> [Request] Reproduce every line of the listing as written, apart from the pictures.

(Image-based question entries)
^^^^^^^^^^^^^^^^

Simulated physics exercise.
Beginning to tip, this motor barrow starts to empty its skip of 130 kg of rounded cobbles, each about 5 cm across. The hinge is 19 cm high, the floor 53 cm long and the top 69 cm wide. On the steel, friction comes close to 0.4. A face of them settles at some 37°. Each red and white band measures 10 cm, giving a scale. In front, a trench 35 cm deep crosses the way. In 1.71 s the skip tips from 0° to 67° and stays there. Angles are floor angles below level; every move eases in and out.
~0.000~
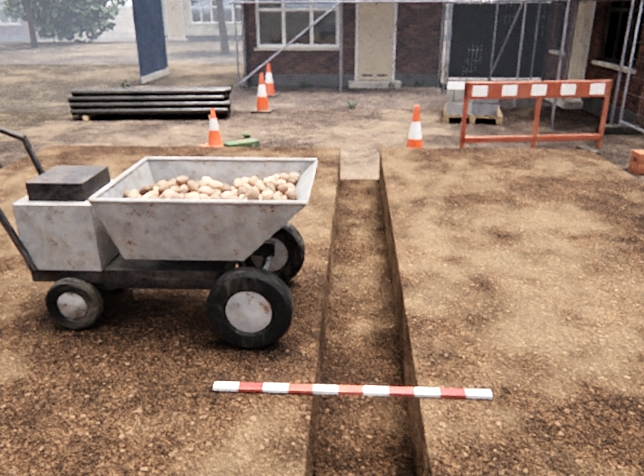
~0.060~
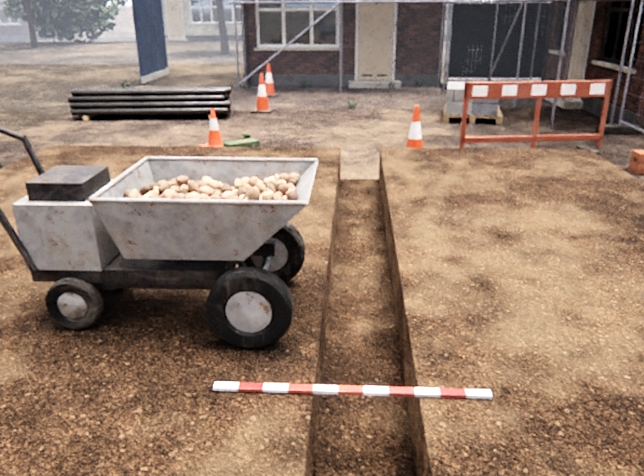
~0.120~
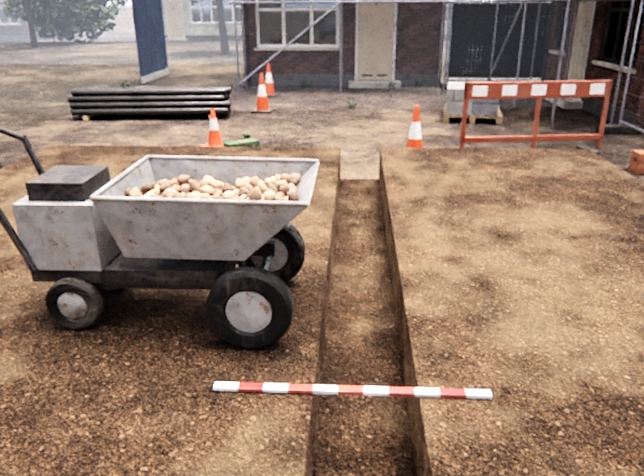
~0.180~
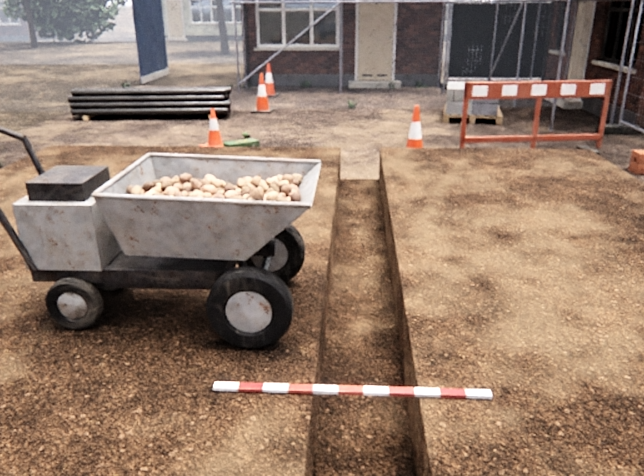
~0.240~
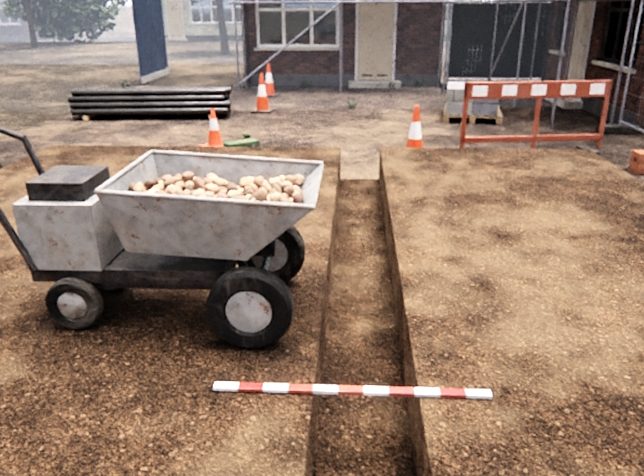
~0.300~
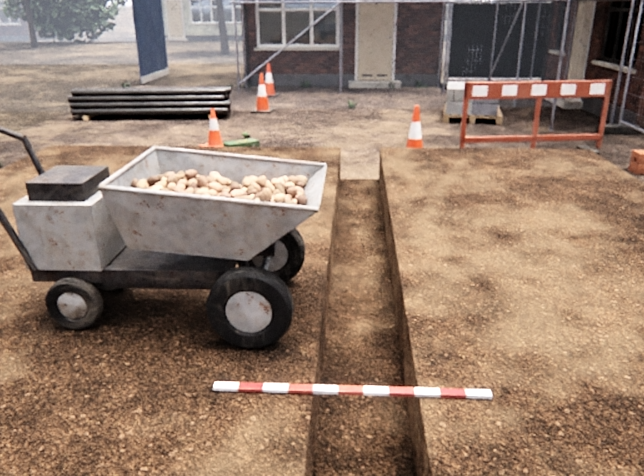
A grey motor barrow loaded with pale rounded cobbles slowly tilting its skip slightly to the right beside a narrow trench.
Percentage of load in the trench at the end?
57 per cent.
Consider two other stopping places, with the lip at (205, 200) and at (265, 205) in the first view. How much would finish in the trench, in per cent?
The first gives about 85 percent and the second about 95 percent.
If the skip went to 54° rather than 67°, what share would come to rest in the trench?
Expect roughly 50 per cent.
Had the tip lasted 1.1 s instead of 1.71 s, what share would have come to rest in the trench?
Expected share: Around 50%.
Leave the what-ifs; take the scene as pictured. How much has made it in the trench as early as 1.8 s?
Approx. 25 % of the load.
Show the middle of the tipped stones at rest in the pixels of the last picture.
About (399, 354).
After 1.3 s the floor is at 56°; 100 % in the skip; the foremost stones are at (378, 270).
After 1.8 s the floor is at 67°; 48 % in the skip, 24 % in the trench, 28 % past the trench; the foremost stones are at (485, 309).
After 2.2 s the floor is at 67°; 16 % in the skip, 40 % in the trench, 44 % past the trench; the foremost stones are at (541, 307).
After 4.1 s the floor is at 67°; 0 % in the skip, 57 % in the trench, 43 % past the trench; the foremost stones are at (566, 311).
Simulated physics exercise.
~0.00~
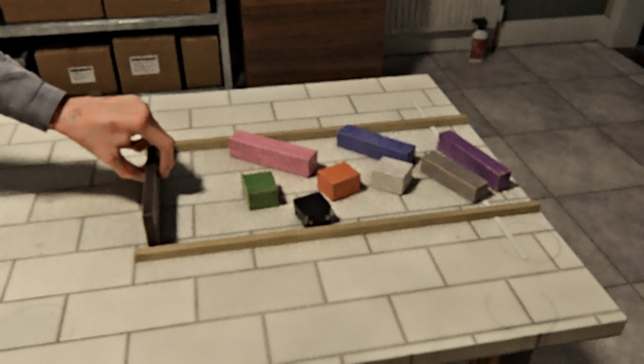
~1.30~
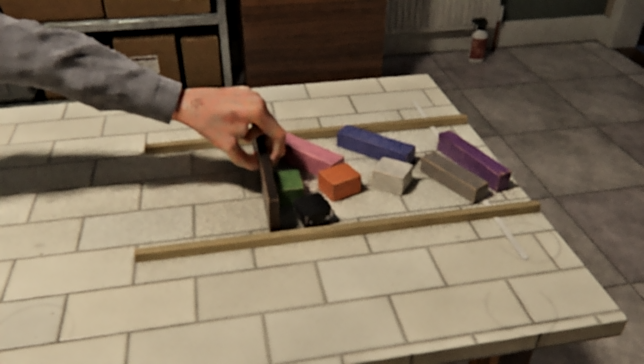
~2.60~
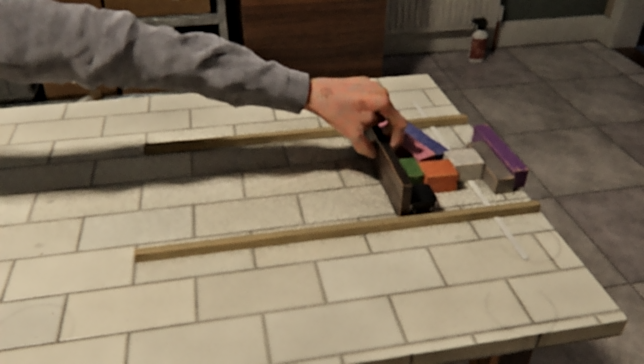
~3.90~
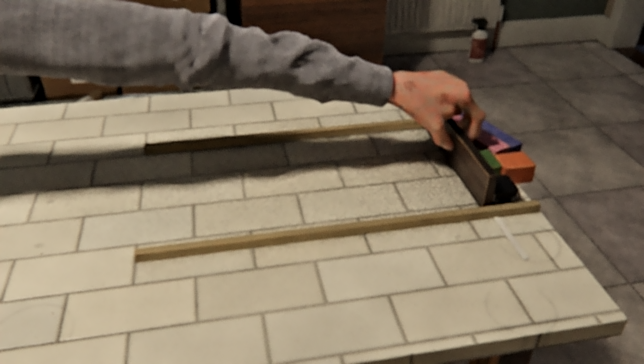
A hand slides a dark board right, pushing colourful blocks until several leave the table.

^^^^^^^^^^^^^^^^

> [The answer]
Simulated physics exercise.
Beginning to tip, this motor barrow starts to empty its skip of 130 kg of rounded cobbles, each about 5 cm across. The hinge is 19 cm high, the floor 53 cm long and the top 69 cm wide. On the steel, friction comes close to 0.4. A face of them settles at some 37°. Each red and white band measures 10 cm, giving a scale. In front, a trench 35 cm deep crosses the way. In 1.71 s the skip tips from 0° to 67° and stays there. Angles are floor angles below level; every move eases in and out.
~0.000~
~0.060~
~0.120~
~0.180~
~0.240~
~0.300~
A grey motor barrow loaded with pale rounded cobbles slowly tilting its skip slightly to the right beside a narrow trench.
Percentage of load in the trench at the end?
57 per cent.
Consider two other stopping places, with the lip at (205, 200) and at (265, 205) in the first view. How much would finish in the trench, in per cent?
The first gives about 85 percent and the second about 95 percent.
If the skip went to 54° rather than 67°, what share would come to rest in the trench?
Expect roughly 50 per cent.
Had the tip lasted 1.1 s instead of 1.71 s, what share would have come to rest in the trench?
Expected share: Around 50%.
Leave the what-ifs; take the scene as pictured. How much has made it in the trench as early as 1.8 s?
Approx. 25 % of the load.
Show the middle of the tipped stones at rest in the pixels of the last picture.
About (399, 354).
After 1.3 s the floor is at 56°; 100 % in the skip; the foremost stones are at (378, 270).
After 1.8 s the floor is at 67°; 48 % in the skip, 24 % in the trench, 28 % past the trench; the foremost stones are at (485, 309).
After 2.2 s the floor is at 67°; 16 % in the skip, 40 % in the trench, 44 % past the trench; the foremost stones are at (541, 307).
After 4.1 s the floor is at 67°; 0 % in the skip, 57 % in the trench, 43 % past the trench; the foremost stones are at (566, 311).
Simulated physics exercise.
~0.00~
~1.30~
~2.60~
~3.90~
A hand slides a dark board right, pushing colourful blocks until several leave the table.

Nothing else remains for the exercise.